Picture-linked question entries
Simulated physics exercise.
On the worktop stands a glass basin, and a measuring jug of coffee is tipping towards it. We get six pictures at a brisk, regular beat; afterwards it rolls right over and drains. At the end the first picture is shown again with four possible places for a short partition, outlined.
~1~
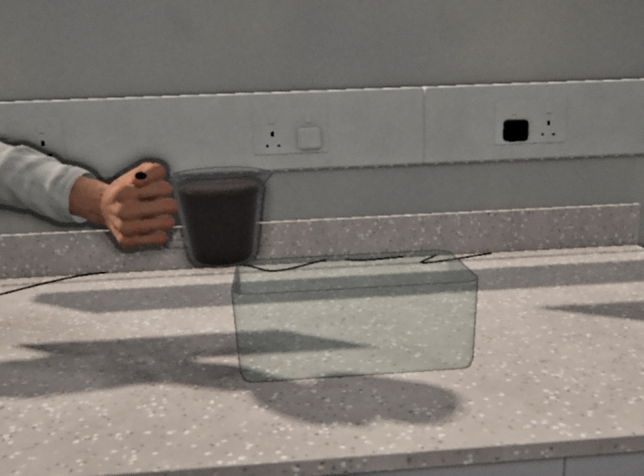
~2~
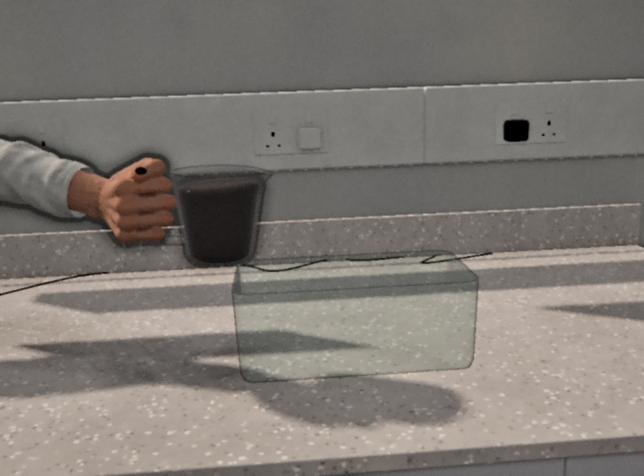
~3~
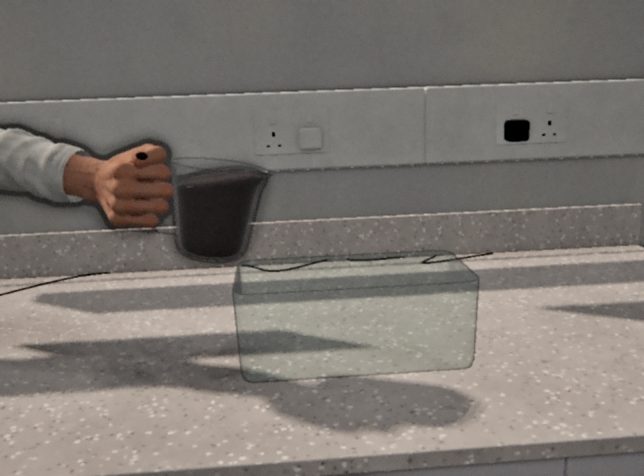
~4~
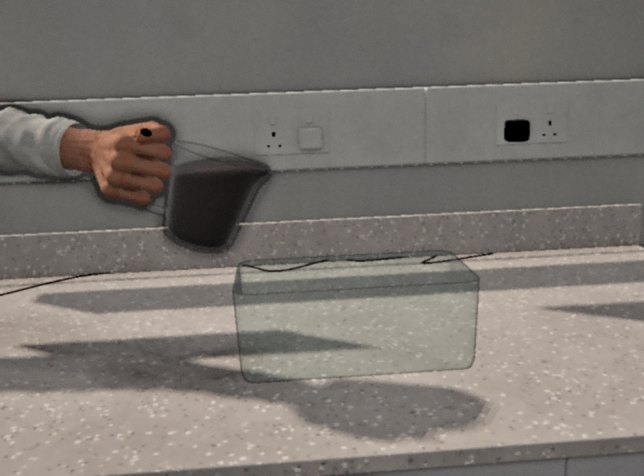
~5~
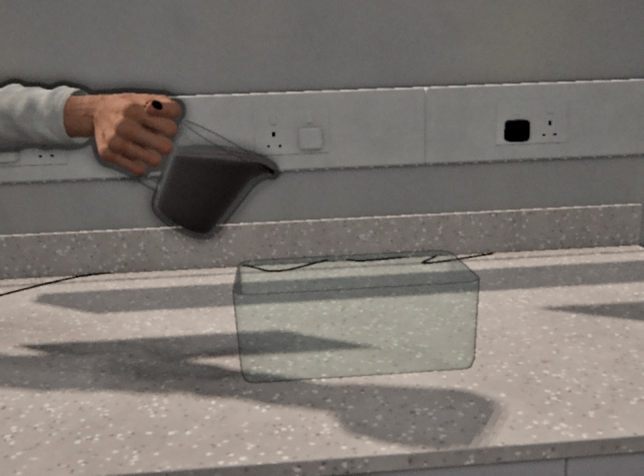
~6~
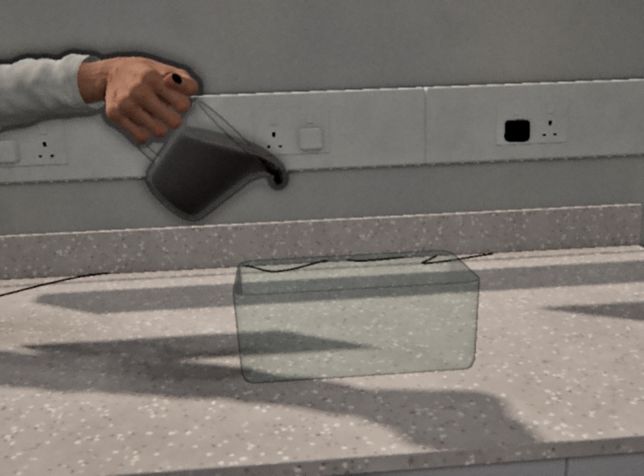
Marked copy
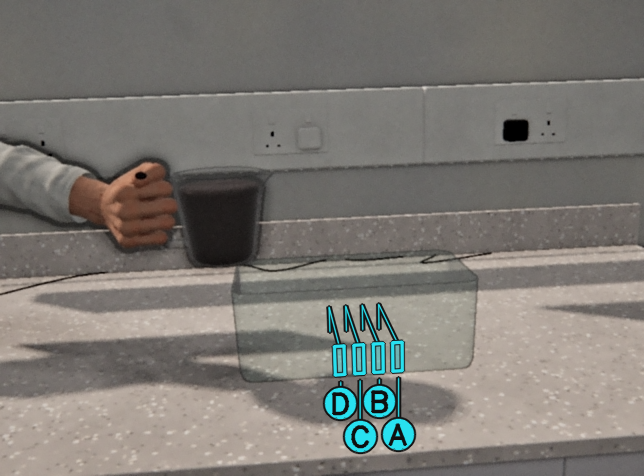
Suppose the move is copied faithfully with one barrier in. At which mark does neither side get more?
B.
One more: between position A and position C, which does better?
C.
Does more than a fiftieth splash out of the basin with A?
Yes.
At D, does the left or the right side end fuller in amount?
The right side.
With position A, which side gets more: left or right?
More ends on the left.
In cyan, A at (398, 378); B at (379, 379); C at (360, 380); D at (340, 381).
With A, about 82 % ends left of the wall and 11 % right of it; 7 % is lost outside.
With B, about 55 % ends left of the wall and 40 % right of it; 6 % is lost outside.
With C, about 24 % ends left of the wall and 68 % right of it; 9 % is lost outside.
With D, about 11 % ends left of the wall and 81 % right of it; 8 % is lost outside.
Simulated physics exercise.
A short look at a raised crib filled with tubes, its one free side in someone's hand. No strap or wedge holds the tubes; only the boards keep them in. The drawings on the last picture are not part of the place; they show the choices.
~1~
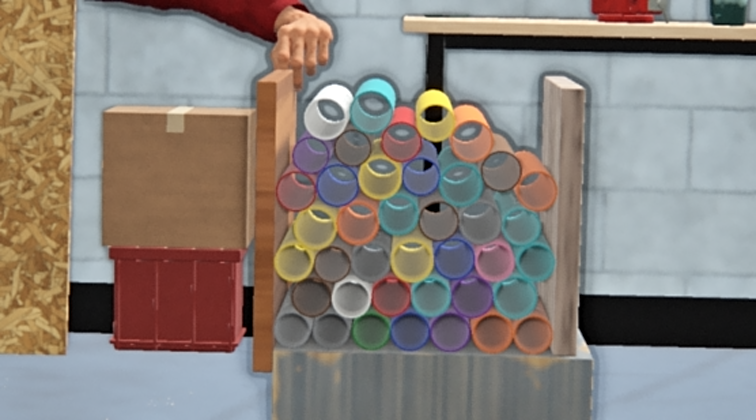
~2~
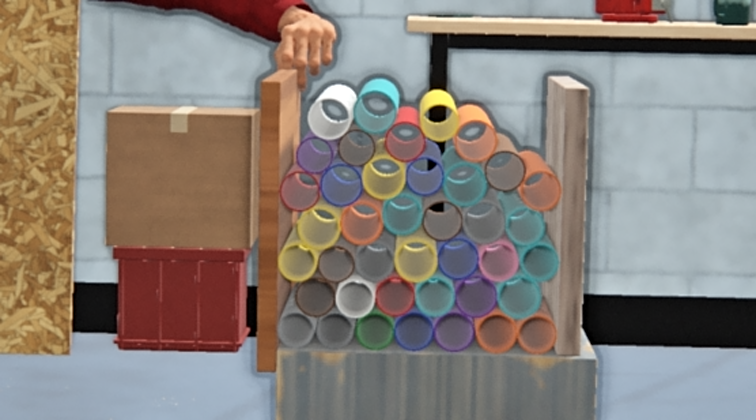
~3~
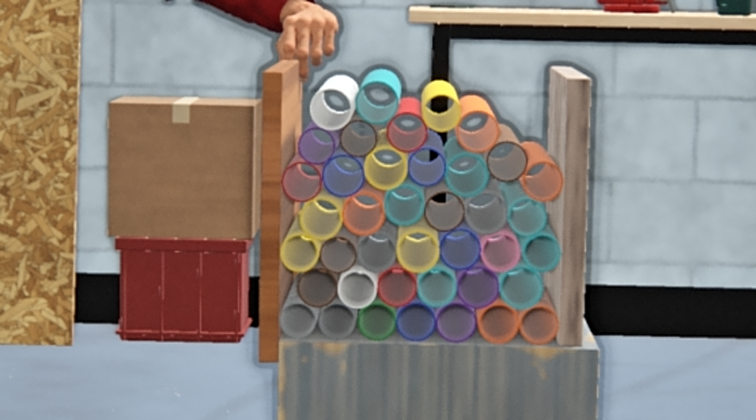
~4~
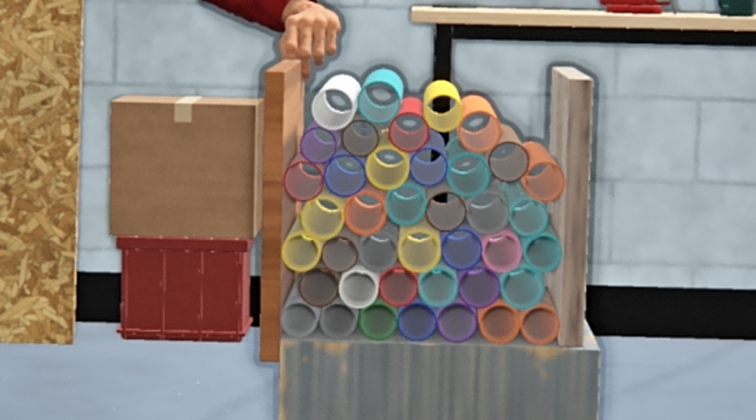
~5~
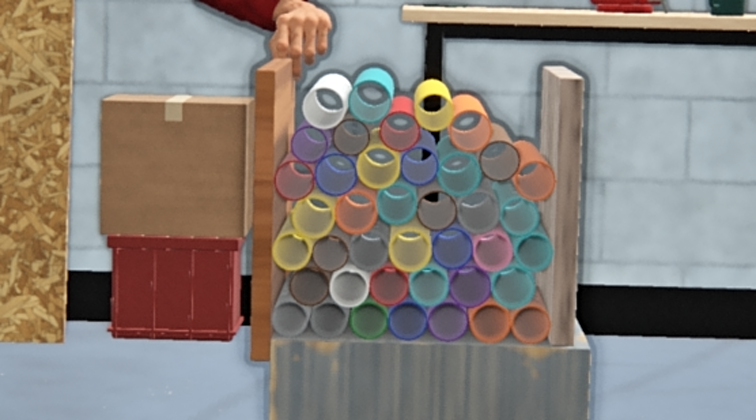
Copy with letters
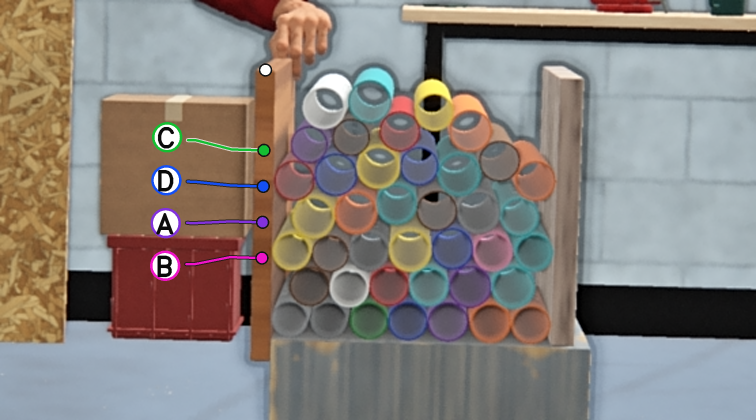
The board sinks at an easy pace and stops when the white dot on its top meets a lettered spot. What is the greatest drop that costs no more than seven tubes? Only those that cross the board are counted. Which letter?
At most to B.
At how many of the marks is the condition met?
The number is four.
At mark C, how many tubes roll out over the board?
With C, none.
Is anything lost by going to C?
At C: No.
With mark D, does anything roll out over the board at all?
No, at D.
On the marked copy, A at (262, 222); B at (262, 258); C at (264, 150); D at (263, 186); the white dot at (265, 70).
With B. Early on, top of the board (275, 151).
Further on, top of the board (273, 243).
At the end, top of the board (273, 257), three out over the board.
As for the rest, A three out over the board; C none out over the board; D none out over the board.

THE TASK
Except for the pictures, copy the material above exactly.

EXERCISE SOLUTION
Simulated physics exercise.
On the worktop stands a glass basin, and a measuring jug of coffee is tipping towards it. We get six pictures at a brisk, regular beat; afterwards it rolls right over and drains. At the end the first picture is shown again with four possible places for a short partition, outlined.
~1~
~2~
~3~
~4~
~5~
~6~
Marked copy
Suppose the move is copied faithfully with one barrier in. At which mark does neither side get more?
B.
One more: between position A and position C, which does better?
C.
Does more than a fiftieth splash out of the basin with A?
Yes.
At D, does the left or the right side end fuller in amount?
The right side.
With position A, which side gets more: left or right?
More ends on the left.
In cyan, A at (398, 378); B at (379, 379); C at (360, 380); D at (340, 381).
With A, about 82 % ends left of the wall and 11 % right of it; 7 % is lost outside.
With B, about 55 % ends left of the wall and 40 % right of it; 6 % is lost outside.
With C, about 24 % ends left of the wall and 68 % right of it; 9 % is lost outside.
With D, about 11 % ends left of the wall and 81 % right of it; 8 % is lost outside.
Simulated physics exercise.
A short look at a raised crib filled with tubes, its one free side in someone's hand. No strap or wedge holds the tubes; only the boards keep them in. The drawings on the last picture are not part of the place; they show the choices.
~1~
~2~
~3~
~4~
~5~
Copy with letters
The board sinks at an easy pace and stops when the white dot on its top meets a lettered spot. What is the greatest drop that costs no more than seven tubes? Only those that cross the board are counted. Which letter?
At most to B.
At how many of the marks is the condition met?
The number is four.
At mark C, how many tubes roll out over the board?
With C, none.
Is anything lost by going to C?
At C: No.
With mark D, does anything roll out over the board at all?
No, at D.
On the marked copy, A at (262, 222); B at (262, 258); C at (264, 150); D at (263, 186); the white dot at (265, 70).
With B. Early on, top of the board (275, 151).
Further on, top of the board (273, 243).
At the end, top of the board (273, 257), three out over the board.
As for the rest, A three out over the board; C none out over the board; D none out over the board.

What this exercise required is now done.